▶ _The problem_:
You are to retype all of the data exactly as it appears.

□ □ □ □

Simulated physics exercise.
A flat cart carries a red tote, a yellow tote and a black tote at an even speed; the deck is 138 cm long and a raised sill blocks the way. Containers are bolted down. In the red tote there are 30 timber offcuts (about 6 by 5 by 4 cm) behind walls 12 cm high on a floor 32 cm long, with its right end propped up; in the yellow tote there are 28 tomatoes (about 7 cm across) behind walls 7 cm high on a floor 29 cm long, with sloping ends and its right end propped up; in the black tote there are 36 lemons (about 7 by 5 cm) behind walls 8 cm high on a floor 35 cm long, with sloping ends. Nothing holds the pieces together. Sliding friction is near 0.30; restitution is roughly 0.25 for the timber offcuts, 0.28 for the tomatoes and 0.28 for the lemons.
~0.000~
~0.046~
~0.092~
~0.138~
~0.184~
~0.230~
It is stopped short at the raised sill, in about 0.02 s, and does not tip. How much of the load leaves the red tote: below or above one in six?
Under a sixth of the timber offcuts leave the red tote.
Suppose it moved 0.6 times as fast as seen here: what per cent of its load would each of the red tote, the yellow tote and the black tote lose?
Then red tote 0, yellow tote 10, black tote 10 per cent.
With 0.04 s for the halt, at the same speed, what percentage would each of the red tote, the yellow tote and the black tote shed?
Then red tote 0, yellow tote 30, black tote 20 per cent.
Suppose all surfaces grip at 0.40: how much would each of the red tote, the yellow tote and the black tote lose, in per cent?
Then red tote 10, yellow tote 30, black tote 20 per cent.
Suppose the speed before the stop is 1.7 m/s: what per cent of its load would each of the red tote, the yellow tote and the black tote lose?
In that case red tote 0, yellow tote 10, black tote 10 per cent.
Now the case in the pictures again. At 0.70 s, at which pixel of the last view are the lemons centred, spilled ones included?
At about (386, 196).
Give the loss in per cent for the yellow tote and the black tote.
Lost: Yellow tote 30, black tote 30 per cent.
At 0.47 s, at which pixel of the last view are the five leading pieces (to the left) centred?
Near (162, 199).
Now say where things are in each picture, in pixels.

□ □ □ □

▶ _Output below_:
Simulated physics exercise.
A flat cart carries a red tote, a yellow tote and a black tote at an even speed; the deck is 138 cm long and a raised sill blocks the way. Containers are bolted down. In the red tote there are 30 timber offcuts (about 6 by 5 by 4 cm) behind walls 12 cm high on a floor 32 cm long, with its right end propped up; in the yellow tote there are 28 tomatoes (about 7 cm across) behind walls 7 cm high on a floor 29 cm long, with sloping ends and its right end propped up; in the black tote there are 36 lemons (about 7 by 5 cm) behind walls 8 cm high on a floor 35 cm long, with sloping ends. Nothing holds the pieces together. Sliding friction is near 0.30; restitution is roughly 0.25 for the timber offcuts, 0.28 for the tomatoes and 0.28 for the lemons.
~0.000~
~0.046~
~0.092~
~0.138~
~0.184~
~0.230~
It is stopped short at the raised sill, in about 0.02 s, and does not tip. How much of the load leaves the red tote: below or above one in six?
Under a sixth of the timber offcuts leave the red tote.
Suppose it moved 0.6 times as fast as seen here: what per cent of its load would each of the red tote, the yellow tote and the black tote lose?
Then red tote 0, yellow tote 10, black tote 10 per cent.
With 0.04 s for the halt, at the same speed, what percentage would each of the red tote, the yellow tote and the black tote shed?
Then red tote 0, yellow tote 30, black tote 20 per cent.
Suppose all surfaces grip at 0.40: how much would each of the red tote, the yellow tote and the black tote lose, in per cent?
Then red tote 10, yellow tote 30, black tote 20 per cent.
Suppose the speed before the stop is 1.7 m/s: what per cent of its load would each of the red tote, the yellow tote and the black tote lose?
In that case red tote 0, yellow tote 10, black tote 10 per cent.
Now the case in the pictures again. At 0.70 s, at which pixel of the last view are the lemons centred, spilled ones included?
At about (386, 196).
Give the loss in per cent for the yellow tote and the black tote.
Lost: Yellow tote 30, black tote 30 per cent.
At 0.47 s, at which pixel of the last view are the five leading pieces (to the left) centred?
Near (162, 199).
Now say where things are in each picture, in pixels.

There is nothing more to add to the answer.